- _EXERCISE BRIEF_
Without the images, output each record below as it stands.

- _RAW DATA_
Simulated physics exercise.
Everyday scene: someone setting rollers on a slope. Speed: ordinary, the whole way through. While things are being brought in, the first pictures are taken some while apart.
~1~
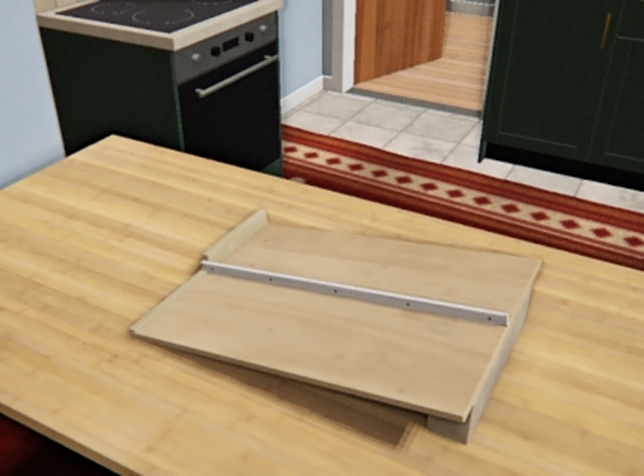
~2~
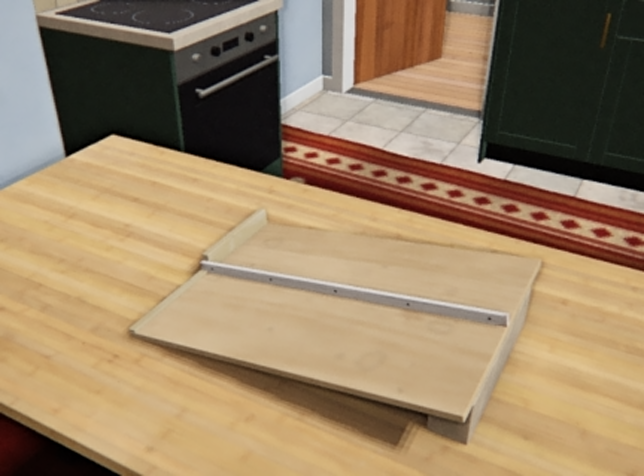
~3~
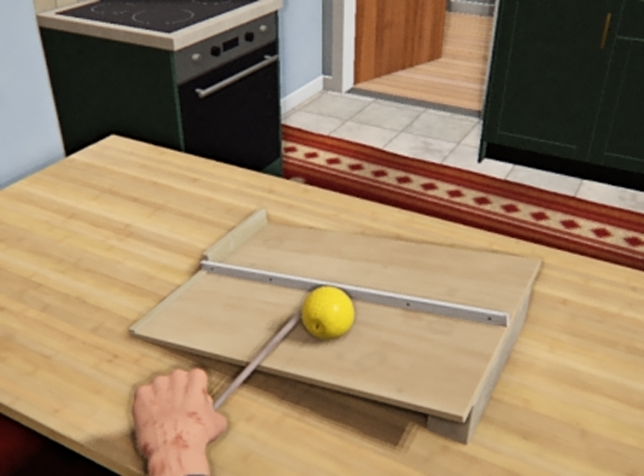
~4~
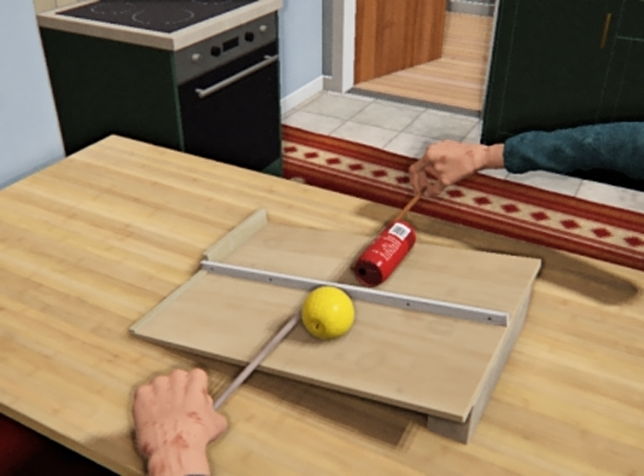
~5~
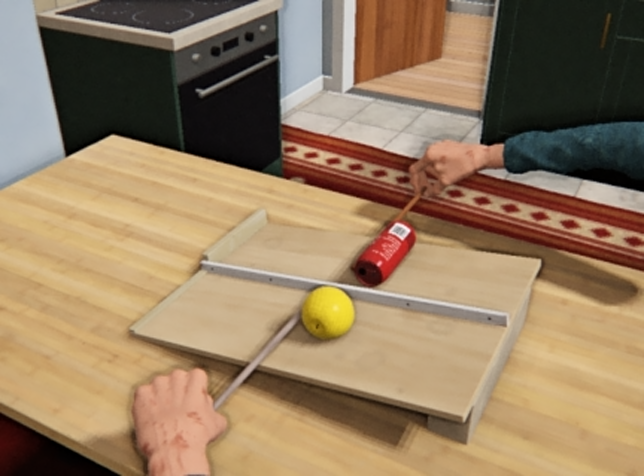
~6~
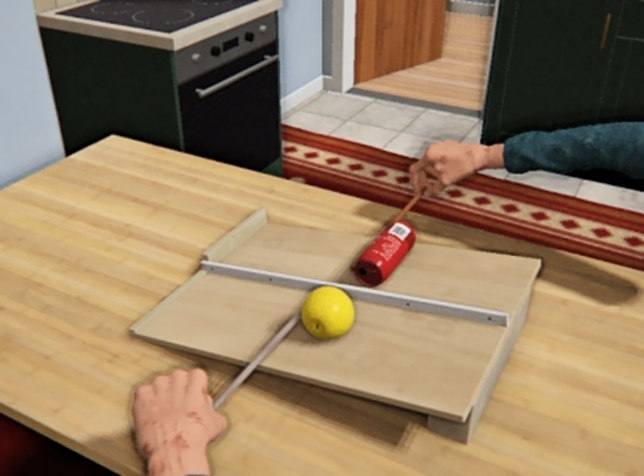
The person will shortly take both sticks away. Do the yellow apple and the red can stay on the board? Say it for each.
The yellow apple is not stopped; the red can is not lost.
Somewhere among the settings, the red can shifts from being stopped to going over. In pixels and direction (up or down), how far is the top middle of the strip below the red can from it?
Going down, 8 pixels.
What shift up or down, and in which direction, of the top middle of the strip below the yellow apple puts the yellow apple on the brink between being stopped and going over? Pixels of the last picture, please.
The tipping point sits around 8 pixels higher.
Then, 0.72 s on from there, yellow apple rolling on the board near (204, 289); red can rolling on the board near (281, 238).
In the end, the yellow apple runs past the strip; the red can gets caught, near (251, 234).
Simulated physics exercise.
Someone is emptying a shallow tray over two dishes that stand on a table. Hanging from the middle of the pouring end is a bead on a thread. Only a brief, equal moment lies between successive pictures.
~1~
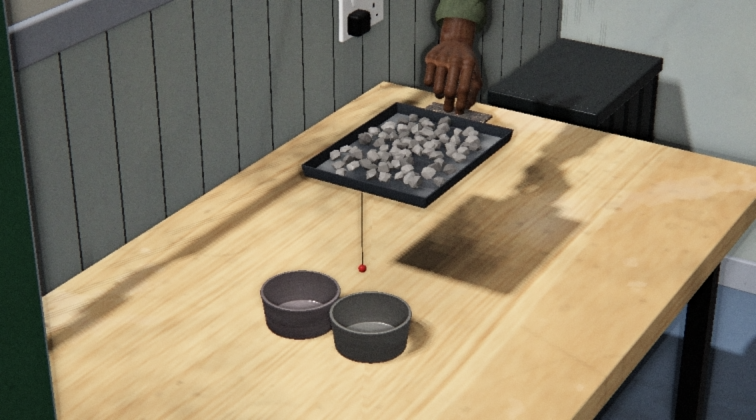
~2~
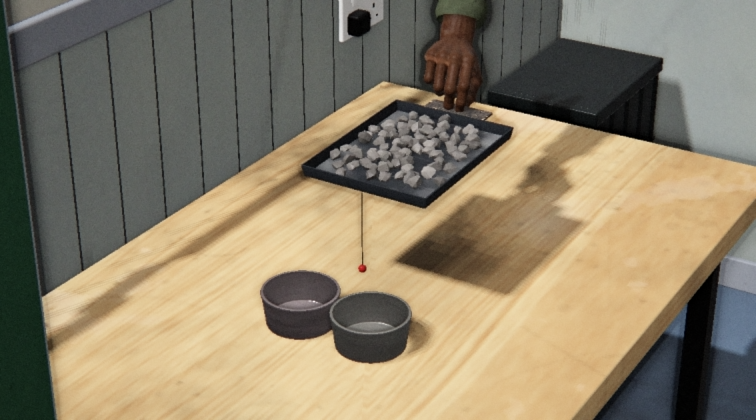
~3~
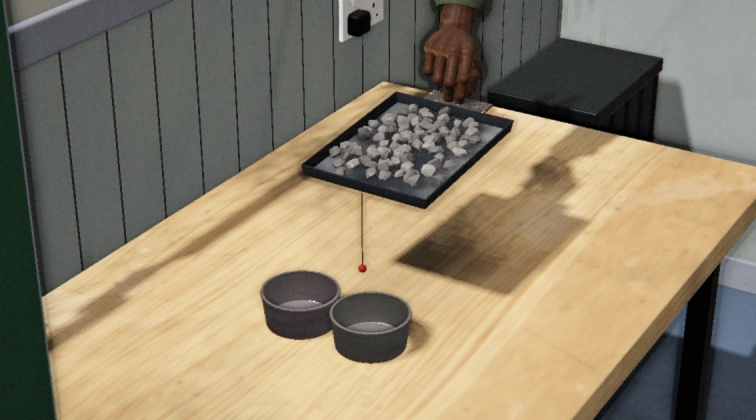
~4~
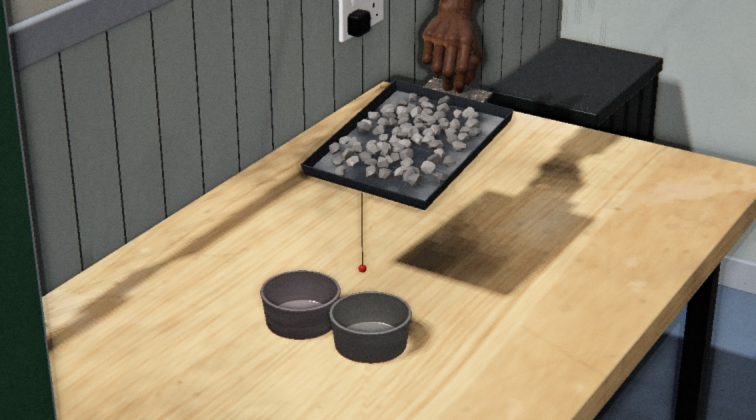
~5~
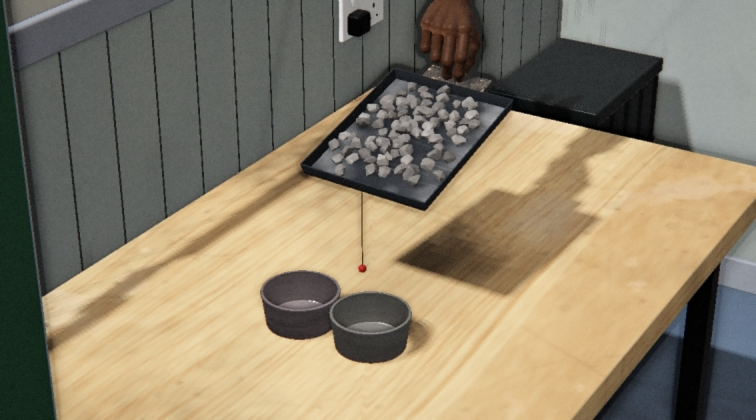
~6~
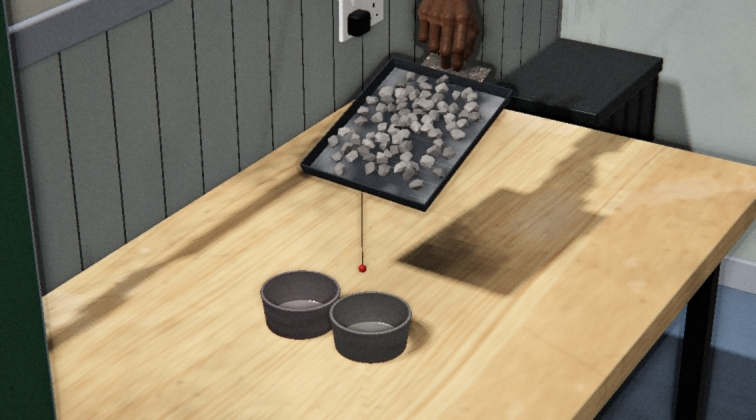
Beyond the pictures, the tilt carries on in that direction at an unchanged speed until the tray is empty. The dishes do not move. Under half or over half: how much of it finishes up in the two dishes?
Over half.
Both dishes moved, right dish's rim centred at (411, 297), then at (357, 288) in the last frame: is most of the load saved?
Well, not up to half at the first spot and not up to half at the second.
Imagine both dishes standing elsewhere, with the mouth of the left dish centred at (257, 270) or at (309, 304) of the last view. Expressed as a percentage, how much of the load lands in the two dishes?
About 40% on the first try and 50% on the second.
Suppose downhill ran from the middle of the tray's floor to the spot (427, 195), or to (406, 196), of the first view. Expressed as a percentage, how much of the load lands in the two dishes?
I'd say some 10 in a hundred at first, then 40 in a hundred.
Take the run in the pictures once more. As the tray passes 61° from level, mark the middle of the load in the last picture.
I'd put the middle close to (382, 172).
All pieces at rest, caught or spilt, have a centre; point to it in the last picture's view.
Resting centre, last picture - approx. (367, 337).
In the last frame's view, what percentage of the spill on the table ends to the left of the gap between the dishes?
That would be roughly 20 per cent.
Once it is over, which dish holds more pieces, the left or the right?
Well, that is right of the pair.
Shortly afterwards, tray tipped steeply; all but a few on the tray; only a few in the right dish; only a few in the air.
Next, tray tipped right over; near a quarter on the tray; near a third in the right dish; a little in the left dish; a little outside both; near a quarter in the air.
Some moments later, tray tipped past a quarter turn; near two thirds in the right dish; near a quarter in the left dish; near a quarter outside both.
In the end, tray tipped past a quarter turn; near two thirds in the right dish; near a quarter in the left dish; near a quarter outside both.
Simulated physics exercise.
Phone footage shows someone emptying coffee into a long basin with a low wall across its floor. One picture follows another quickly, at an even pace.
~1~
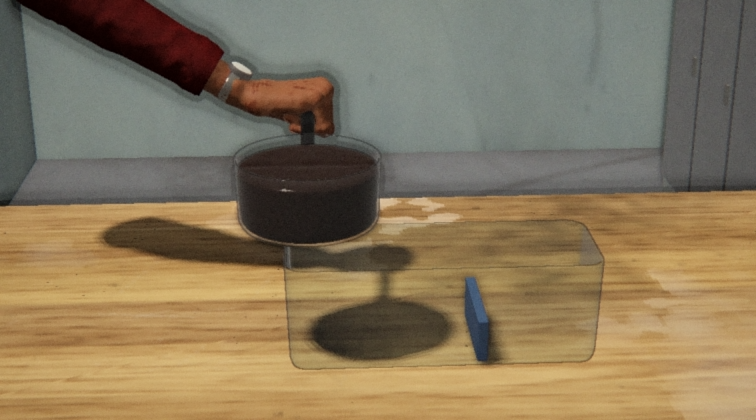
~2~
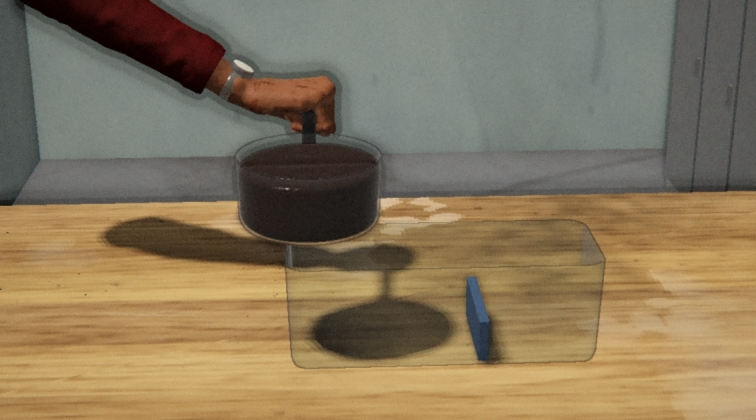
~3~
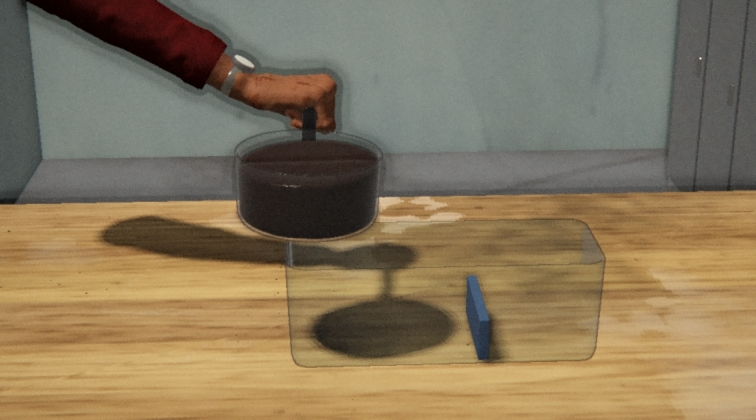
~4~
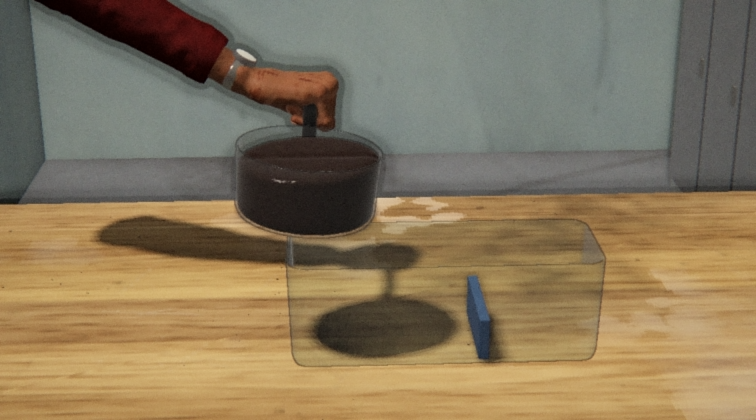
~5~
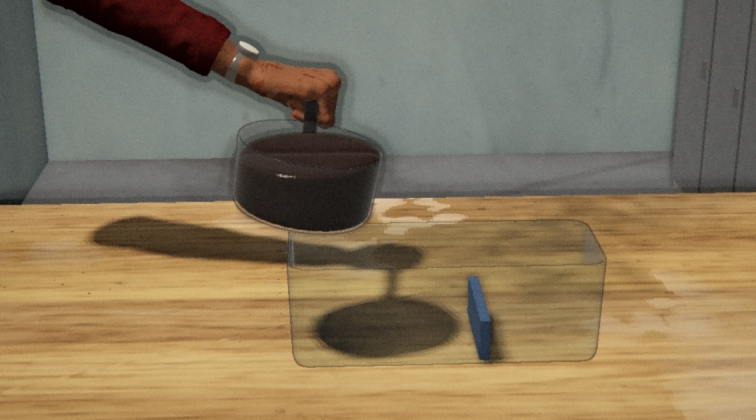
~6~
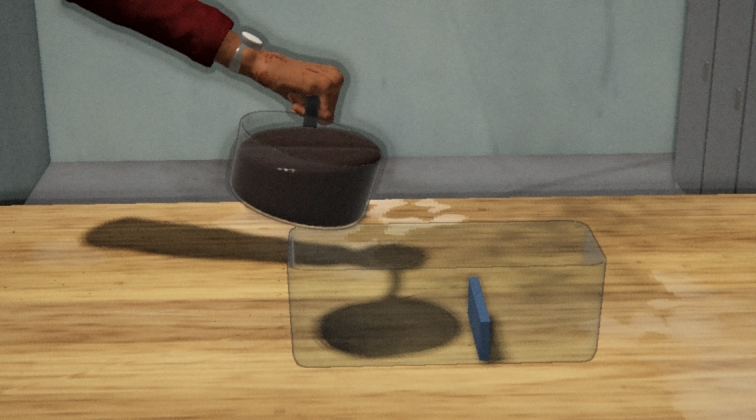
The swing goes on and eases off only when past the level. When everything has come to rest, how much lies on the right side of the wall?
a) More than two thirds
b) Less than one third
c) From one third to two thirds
The answer is c.
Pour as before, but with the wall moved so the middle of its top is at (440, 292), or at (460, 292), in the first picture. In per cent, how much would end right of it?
It works out to around 90 per cent for the first and around 75 per cent for the second.
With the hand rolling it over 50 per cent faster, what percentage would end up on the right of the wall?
I'd estimate some 45 percent.
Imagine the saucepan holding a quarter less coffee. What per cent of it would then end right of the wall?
It comes to near 45 per cent.
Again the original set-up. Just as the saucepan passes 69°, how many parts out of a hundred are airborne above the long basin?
It works out to about 35 percent.
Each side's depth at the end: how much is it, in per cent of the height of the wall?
I'd say about 40 for the left and about 80 for the right.
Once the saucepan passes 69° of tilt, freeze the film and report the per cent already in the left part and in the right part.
Split: Left 15 per cent, right 0 per cent.
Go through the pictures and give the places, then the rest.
The first frame shows tilt 0°; pouring edge (380, 157); surface from (237, 167) to (378, 164); the long basin's rim runs from (286, 250) to (594, 243); the wall's top is at (477, 300).
The second frame shows tilt 1°; pouring edge (381, 156); surface from (238, 166) to (379, 163).
The third frame shows tilt 3°; pouring edge (381, 155); surface from (238, 162) to (379, 160).
The fourth frame shows tilt 6°; pouring edge (382, 155); surface from (239, 159) to (380, 156).
The fifth frame shows tilt 10°; pouring edge (382, 156); surface from (239, 155) to (380, 152).
The sixth frame shows tilt 15°; pouring edge (382, 157); surface from (237, 148) to (382, 151); 1 per cent is over the edge.
A moment on, the saucepan is tipped part way and 48 per cent is still to pour, 16 is left of the wall and 2 right of it.
Next, the saucepan is tipped right over and 7 per cent is still to pour, 29 is left of the wall and 52 right of it.
Then the saucepan is tipped right over and 0 per cent is still to pour, 47 is left of the wall and 51 right of it.
Later the saucepan is tipped right over and 0 per cent is still to pour, 48 is left of the wall and 51 right of it.
Finally, 48 per cent lies left of the wall, 51 right of it and 1 outside.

- _RESULT OF THE EXERCISE_
Simulated physics exercise.
Everyday scene: someone setting rollers on a slope. Speed: ordinary, the whole way through. While things are being brought in, the first pictures are taken some while apart.
~1~
~2~
~3~
~4~
~5~
~6~
The person will shortly take both sticks away. Do the yellow apple and the red can stay on the board? Say it for each.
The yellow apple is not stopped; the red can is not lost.
Somewhere among the settings, the red can shifts from being stopped to going over. In pixels and direction (up or down), how far is the top middle of the strip below the red can from it?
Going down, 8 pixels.
What shift up or down, and in which direction, of the top middle of the strip below the yellow apple puts the yellow apple on the brink between being stopped and going over? Pixels of the last picture, please.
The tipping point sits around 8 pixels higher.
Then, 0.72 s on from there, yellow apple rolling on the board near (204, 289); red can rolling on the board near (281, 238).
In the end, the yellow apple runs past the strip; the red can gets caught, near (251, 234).
Simulated physics exercise.
Someone is emptying a shallow tray over two dishes that stand on a table. Hanging from the middle of the pouring end is a bead on a thread. Only a brief, equal moment lies between successive pictures.
~1~
~2~
~3~
~4~
~5~
~6~
Beyond the pictures, the tilt carries on in that direction at an unchanged speed until the tray is empty. The dishes do not move. Under half or over half: how much of it finishes up in the two dishes?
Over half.
Both dishes moved, right dish's rim centred at (411, 297), then at (357, 288) in the last frame: is most of the load saved?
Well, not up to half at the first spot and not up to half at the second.
Imagine both dishes standing elsewhere, with the mouth of the left dish centred at (257, 270) or at (309, 304) of the last view. Expressed as a percentage, how much of the load lands in the two dishes?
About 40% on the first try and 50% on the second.
Suppose downhill ran from the middle of the tray's floor to the spot (427, 195), or to (406, 196), of the first view. Expressed as a percentage, how much of the load lands in the two dishes?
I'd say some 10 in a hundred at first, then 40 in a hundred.
Take the run in the pictures once more. As the tray passes 61° from level, mark the middle of the load in the last picture.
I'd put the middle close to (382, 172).
All pieces at rest, caught or spilt, have a centre; point to it in the last picture's view.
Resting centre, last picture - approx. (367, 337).
In the last frame's view, what percentage of the spill on the table ends to the left of the gap between the dishes?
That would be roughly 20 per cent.
Once it is over, which dish holds more pieces, the left or the right?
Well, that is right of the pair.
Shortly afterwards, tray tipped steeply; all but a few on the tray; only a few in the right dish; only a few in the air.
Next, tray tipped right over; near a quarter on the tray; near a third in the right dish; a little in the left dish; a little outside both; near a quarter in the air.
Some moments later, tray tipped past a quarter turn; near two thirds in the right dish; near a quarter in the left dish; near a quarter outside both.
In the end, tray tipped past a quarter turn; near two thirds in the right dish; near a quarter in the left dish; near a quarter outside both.
Simulated physics exercise.
Phone footage shows someone emptying coffee into a long basin with a low wall across its floor. One picture follows another quickly, at an even pace.
~1~
~2~
~3~
~4~
~5~
~6~
The swing goes on and eases off only when past the level. When everything has come to rest, how much lies on the right side of the wall?
a) More than two thirds
b) Less than one third
c) From one third to two thirds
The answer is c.
Pour as before, but with the wall moved so the middle of its top is at (440, 292), or at (460, 292), in the first picture. In per cent, how much would end right of it?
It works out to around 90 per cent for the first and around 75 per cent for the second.
With the hand rolling it over 50 per cent faster, what percentage would end up on the right of the wall?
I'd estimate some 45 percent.
Imagine the saucepan holding a quarter less coffee. What per cent of it would then end right of the wall?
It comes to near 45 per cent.
Again the original set-up. Just as the saucepan passes 69°, how many parts out of a hundred are airborne above the long basin?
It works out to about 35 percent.
Each side's depth at the end: how much is it, in per cent of the height of the wall?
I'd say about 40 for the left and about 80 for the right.
Once the saucepan passes 69° of tilt, freeze the film and report the per cent already in the left part and in the right part.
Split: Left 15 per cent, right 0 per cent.
Go through the pictures and give the places, then the rest.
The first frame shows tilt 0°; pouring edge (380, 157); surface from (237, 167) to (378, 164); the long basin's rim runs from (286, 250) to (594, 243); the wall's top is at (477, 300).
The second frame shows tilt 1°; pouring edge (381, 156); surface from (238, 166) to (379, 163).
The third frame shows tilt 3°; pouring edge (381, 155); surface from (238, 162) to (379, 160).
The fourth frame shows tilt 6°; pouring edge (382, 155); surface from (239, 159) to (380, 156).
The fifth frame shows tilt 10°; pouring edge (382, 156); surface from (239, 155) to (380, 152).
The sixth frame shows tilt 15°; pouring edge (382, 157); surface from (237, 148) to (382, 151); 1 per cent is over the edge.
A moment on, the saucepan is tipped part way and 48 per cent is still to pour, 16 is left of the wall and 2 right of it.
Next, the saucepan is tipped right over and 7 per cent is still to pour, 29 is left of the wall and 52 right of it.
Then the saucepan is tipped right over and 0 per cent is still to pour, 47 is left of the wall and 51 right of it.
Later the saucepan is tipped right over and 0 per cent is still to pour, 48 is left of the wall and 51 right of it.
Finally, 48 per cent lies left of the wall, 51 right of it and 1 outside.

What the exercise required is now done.